◆ Saved data entries:
┌────────

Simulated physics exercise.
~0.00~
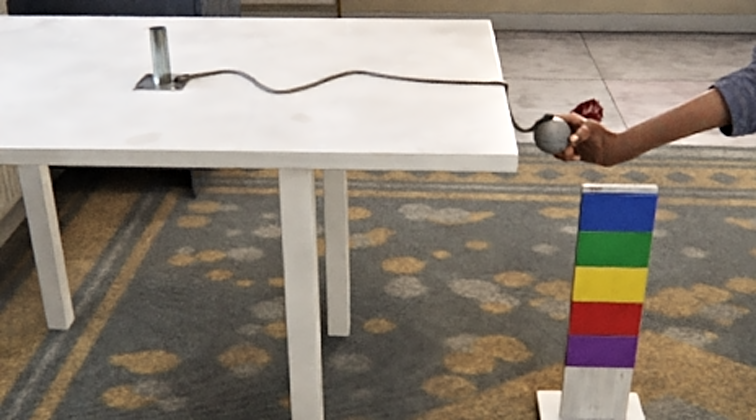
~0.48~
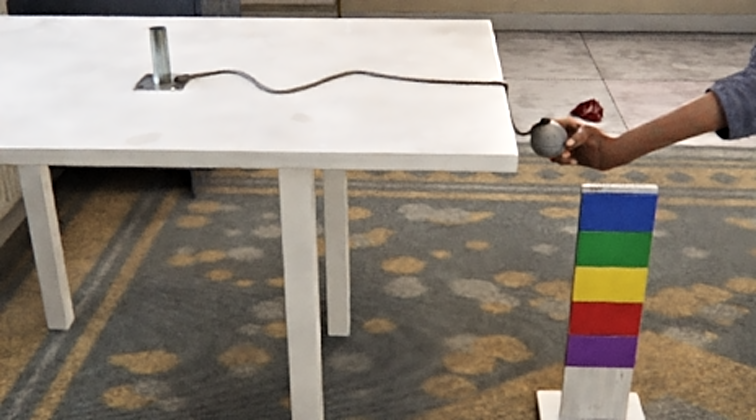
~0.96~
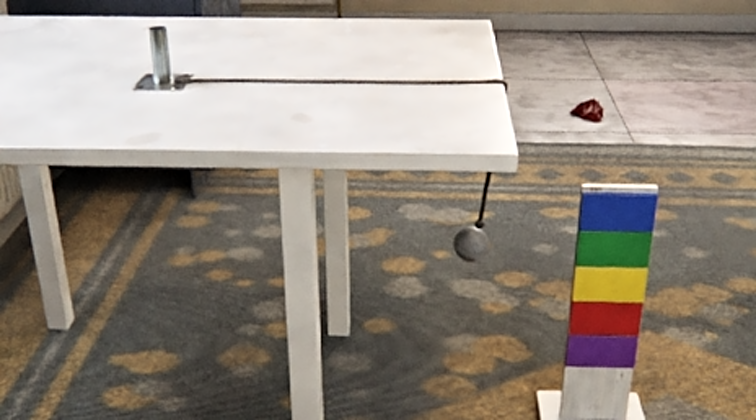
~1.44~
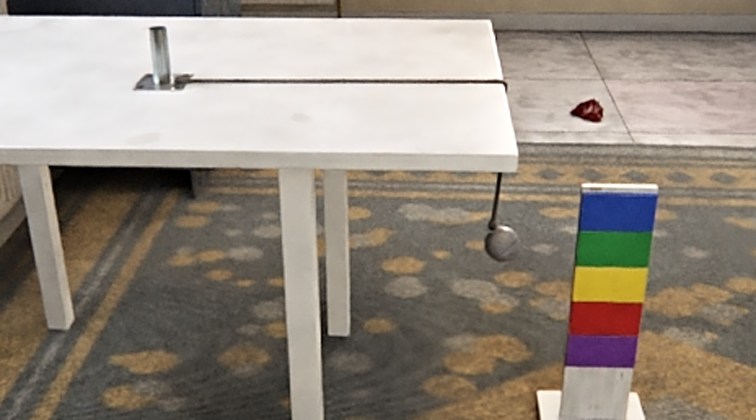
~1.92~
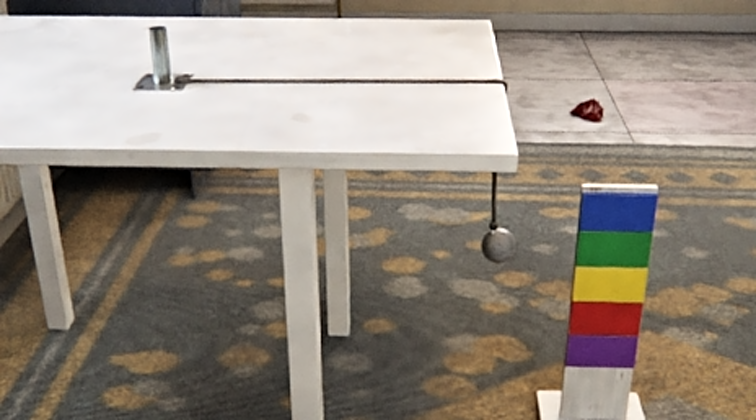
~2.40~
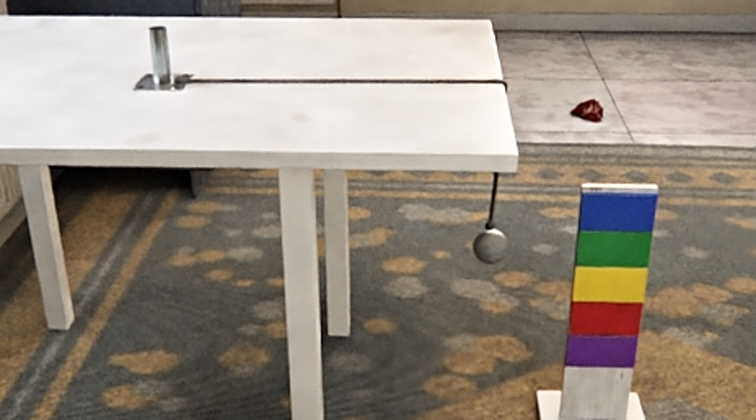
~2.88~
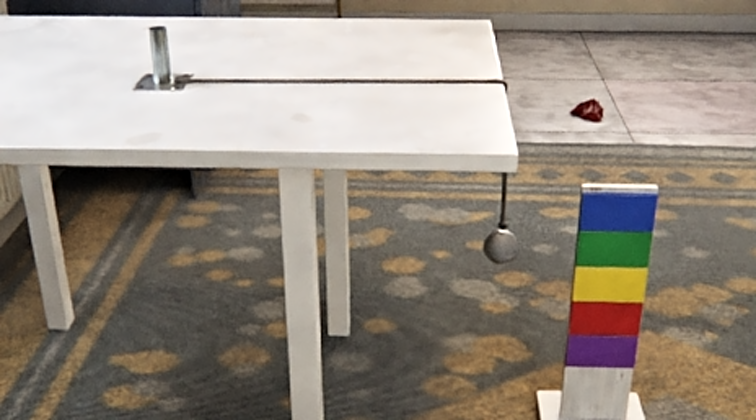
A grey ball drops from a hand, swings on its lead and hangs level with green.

└────────
┌────────

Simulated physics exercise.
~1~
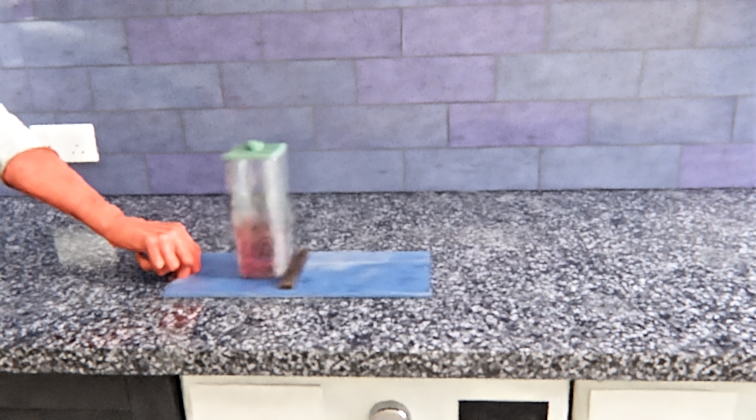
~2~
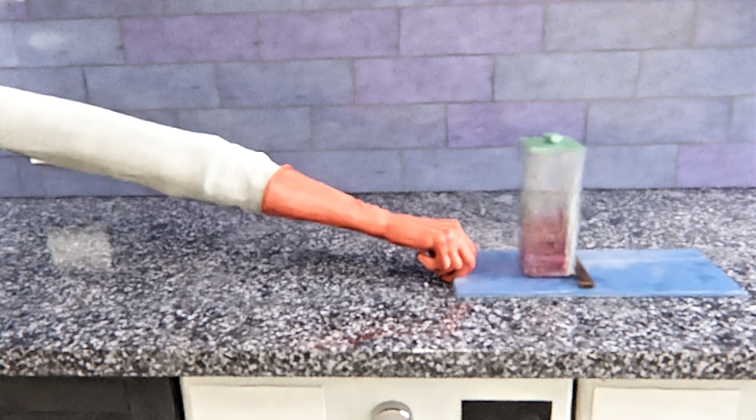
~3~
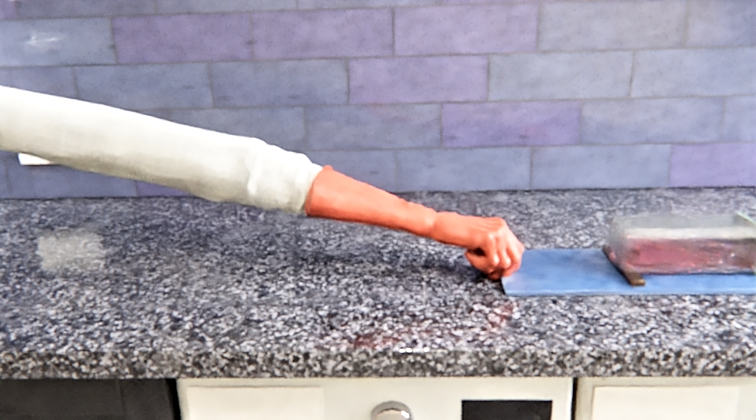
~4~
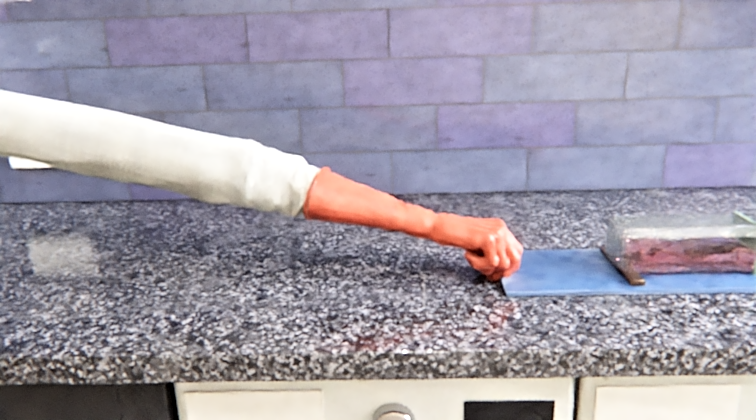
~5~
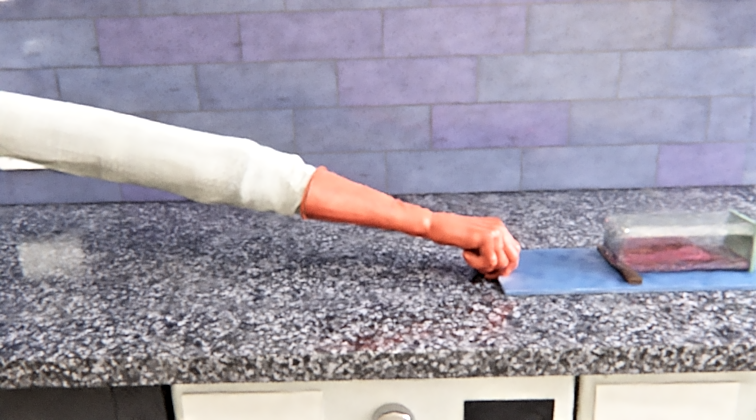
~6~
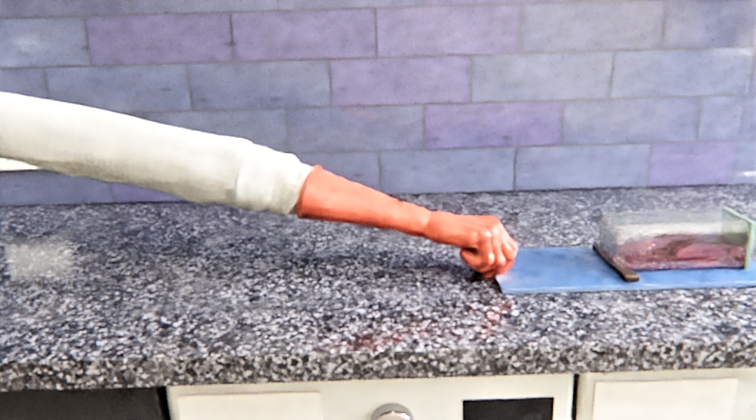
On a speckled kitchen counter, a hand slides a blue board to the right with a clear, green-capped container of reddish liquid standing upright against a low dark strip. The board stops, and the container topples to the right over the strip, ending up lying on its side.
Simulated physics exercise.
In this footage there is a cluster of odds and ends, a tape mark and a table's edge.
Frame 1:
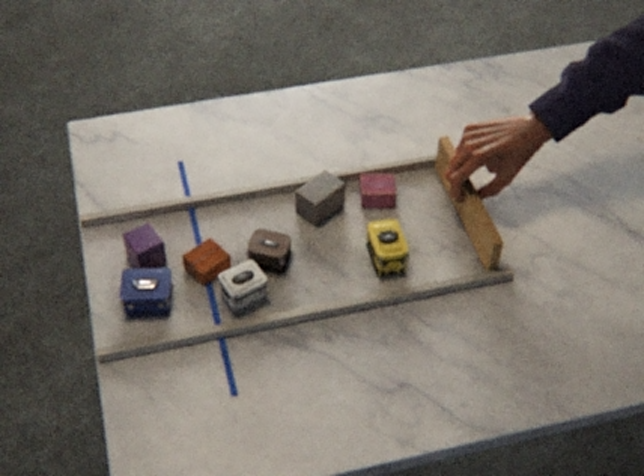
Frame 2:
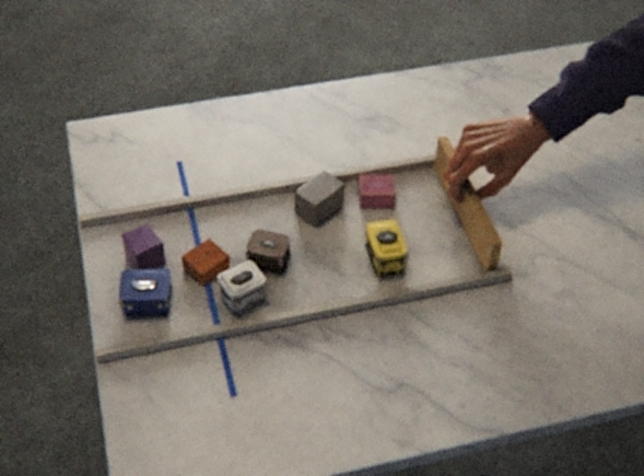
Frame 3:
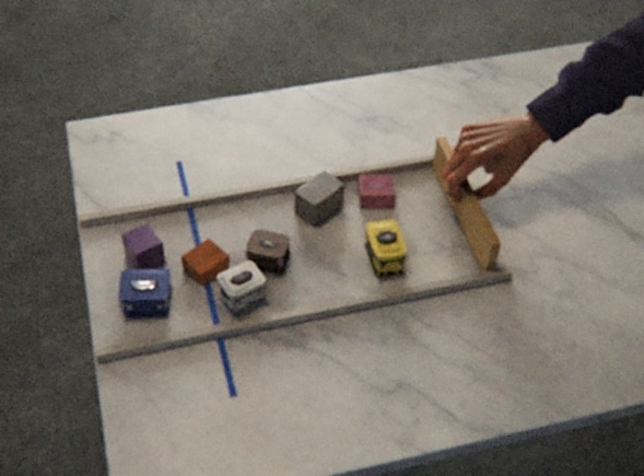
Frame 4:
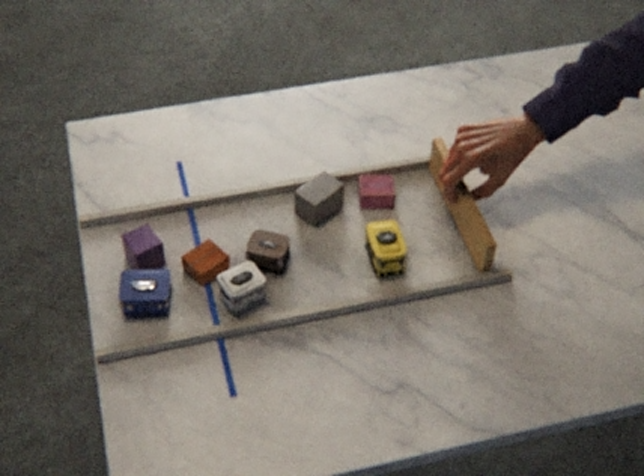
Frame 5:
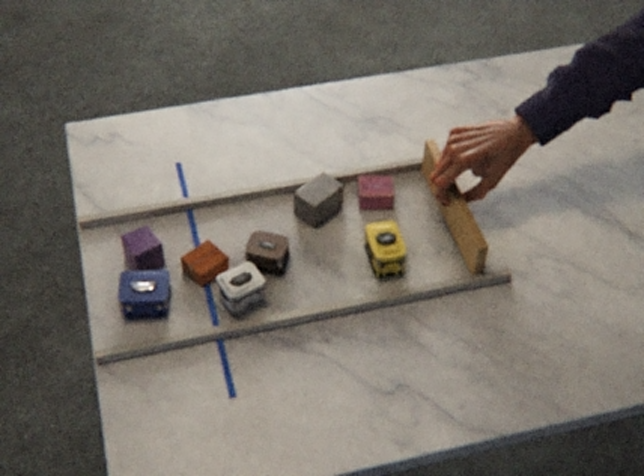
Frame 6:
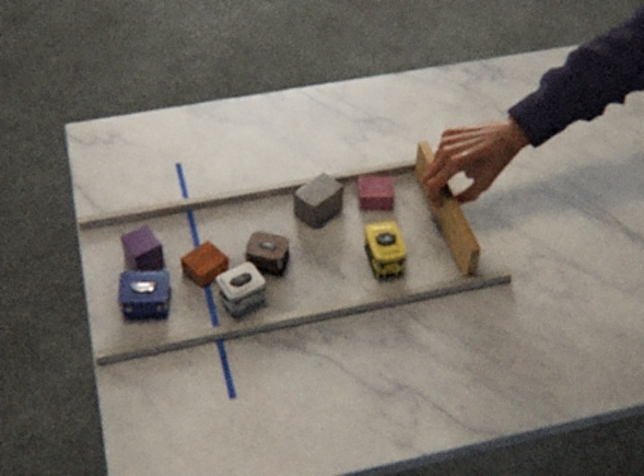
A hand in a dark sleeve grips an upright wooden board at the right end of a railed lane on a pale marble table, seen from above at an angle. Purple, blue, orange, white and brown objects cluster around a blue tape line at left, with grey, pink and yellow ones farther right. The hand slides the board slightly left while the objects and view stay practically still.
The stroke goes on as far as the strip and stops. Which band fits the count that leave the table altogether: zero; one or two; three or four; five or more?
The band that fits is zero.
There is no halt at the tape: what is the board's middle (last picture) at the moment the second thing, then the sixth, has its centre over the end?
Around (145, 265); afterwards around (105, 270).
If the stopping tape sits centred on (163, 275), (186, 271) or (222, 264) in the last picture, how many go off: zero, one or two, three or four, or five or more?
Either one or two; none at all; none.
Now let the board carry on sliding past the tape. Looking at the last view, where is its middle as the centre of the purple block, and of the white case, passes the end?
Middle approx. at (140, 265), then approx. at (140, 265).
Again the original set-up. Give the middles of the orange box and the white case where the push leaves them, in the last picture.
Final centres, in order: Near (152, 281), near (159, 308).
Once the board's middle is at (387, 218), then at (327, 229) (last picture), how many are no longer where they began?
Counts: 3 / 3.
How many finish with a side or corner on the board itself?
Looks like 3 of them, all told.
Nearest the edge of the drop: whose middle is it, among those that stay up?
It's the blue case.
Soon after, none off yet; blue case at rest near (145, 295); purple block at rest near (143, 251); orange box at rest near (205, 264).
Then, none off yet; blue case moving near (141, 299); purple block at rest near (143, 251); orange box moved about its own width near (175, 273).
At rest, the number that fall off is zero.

└────────
┌────────

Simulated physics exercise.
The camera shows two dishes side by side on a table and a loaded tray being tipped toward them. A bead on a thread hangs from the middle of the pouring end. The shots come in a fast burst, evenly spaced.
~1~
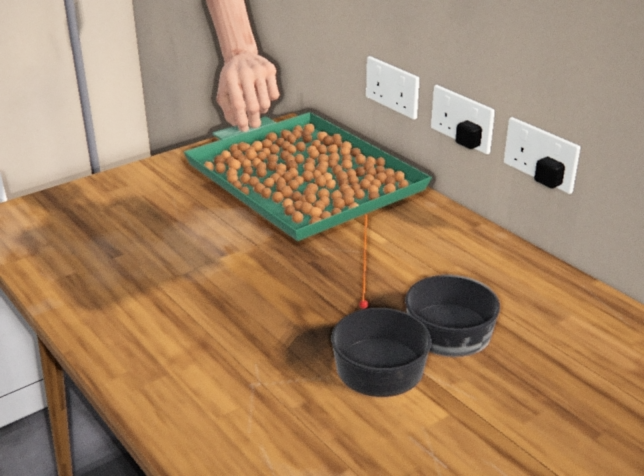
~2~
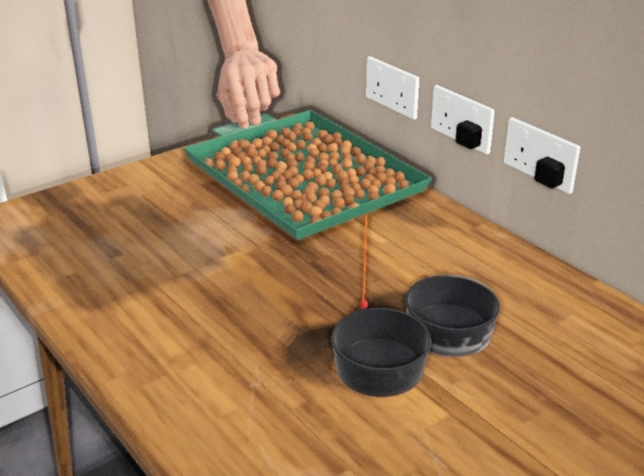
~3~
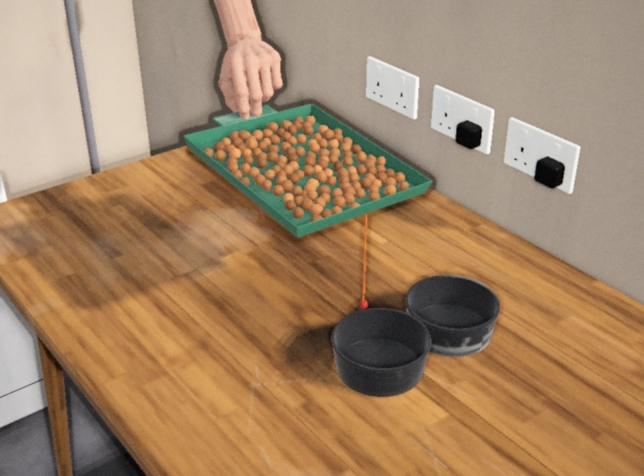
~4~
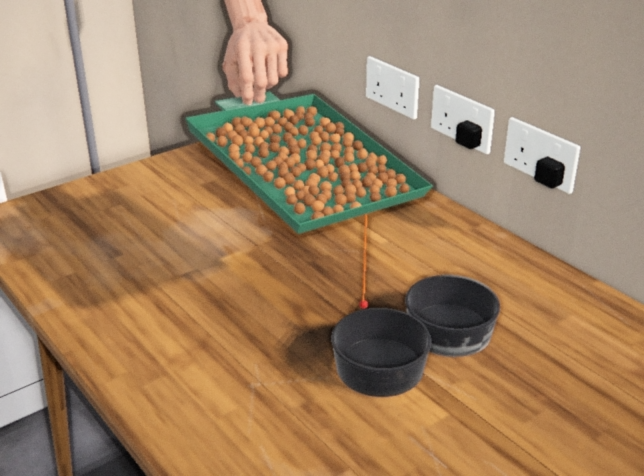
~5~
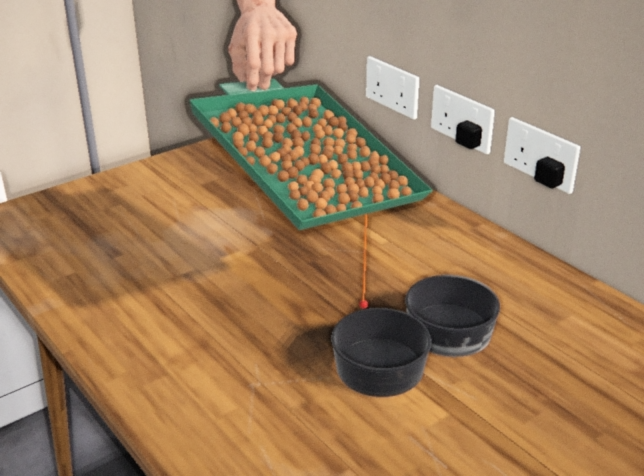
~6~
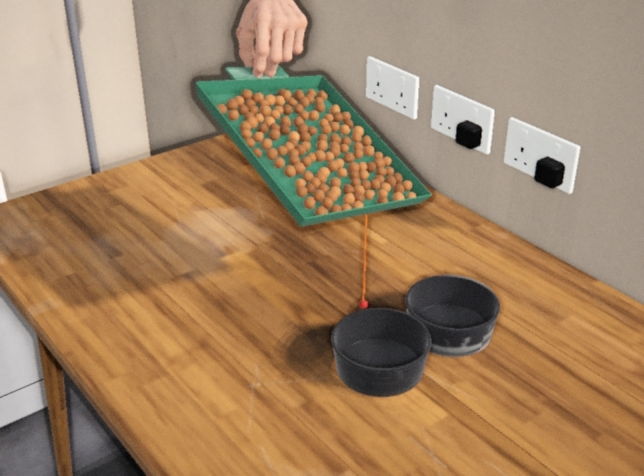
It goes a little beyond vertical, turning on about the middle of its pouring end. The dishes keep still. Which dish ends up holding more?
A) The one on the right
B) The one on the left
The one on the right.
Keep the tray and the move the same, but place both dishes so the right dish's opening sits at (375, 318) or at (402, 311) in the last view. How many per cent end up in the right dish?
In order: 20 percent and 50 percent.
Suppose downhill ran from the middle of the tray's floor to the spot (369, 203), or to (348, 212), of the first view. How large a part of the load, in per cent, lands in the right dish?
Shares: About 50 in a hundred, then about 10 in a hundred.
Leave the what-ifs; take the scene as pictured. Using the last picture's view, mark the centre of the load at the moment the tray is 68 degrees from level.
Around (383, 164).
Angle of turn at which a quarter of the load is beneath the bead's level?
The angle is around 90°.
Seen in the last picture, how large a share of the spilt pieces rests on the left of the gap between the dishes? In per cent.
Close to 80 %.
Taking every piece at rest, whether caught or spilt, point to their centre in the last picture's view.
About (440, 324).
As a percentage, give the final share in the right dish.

└────────

◆ AIM: Of the lines above, extract only those from the line with "Keep the tray" to the line with "As a percentage, give", both included, exactly as written.

◆ WRITTEN SOLUTION:
Keep the tray and the move the same, but place both dishes so the right dish's opening sits at (375, 318) or at (402, 311) in the last view. How many per cent end up in the right dish?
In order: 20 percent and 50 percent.
Suppose downhill ran from the middle of the tray's floor to the spot (369, 203), or to (348, 212), of the first view. How large a part of the load, in per cent, lands in the right dish?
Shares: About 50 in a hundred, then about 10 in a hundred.
Leave the what-ifs; take the scene as pictured. Using the last picture's view, mark the centre of the load at the moment the tray is 68 degrees from level.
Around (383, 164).
Angle of turn at which a quarter of the load is beneath the bead's level?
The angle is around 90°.
Seen in the last picture, how large a share of the spilt pieces rests on the left of the gap between the dishes? In per cent.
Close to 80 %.
Taking every piece at rest, whether caught or spilt, point to their centre in the last picture's view.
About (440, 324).
As a percentage, give the final share in the right dish.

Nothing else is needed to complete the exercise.